:: What is needed ::
Filter the records below and copy every line containing the word "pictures".

:: Input for this task ::
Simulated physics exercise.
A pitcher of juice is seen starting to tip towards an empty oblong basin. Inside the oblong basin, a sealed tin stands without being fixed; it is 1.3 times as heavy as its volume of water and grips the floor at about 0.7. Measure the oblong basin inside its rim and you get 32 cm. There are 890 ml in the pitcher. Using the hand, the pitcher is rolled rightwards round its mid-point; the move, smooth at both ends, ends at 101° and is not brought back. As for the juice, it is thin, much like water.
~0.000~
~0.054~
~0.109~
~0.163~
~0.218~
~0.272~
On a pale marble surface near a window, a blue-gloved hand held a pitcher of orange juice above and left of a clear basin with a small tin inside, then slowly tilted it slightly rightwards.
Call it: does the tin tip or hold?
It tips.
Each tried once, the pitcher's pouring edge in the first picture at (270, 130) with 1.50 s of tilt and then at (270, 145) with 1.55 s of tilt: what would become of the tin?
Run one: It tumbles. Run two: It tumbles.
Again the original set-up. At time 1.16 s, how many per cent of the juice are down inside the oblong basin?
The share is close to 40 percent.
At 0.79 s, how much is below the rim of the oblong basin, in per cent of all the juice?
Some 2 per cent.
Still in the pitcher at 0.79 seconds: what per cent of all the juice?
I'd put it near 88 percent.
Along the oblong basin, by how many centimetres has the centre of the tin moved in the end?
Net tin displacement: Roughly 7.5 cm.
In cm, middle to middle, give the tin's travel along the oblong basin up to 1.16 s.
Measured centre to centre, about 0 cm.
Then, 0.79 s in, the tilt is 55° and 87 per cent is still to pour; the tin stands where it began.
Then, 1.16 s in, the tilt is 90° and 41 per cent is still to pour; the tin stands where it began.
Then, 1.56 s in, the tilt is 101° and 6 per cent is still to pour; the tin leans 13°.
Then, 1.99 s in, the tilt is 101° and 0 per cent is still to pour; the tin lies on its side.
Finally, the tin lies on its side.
...
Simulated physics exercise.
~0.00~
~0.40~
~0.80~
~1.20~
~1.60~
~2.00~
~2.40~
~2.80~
* * *
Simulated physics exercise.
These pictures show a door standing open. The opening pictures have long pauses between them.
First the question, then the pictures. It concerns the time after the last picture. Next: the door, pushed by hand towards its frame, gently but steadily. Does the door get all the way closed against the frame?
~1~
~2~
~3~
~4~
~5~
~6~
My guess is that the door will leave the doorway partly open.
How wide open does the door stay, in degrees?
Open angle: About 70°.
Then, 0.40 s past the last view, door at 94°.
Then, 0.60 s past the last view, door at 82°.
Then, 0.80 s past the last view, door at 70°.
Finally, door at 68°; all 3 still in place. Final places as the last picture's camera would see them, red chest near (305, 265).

:: Task answer ::
These pictures show a door standing open. The opening pictures have long pauses between them.
First the question, then the pictures. It concerns the time after the last picture. Next: the door, pushed by hand towards its frame, gently but steadily. Does the door get all the way closed against the frame?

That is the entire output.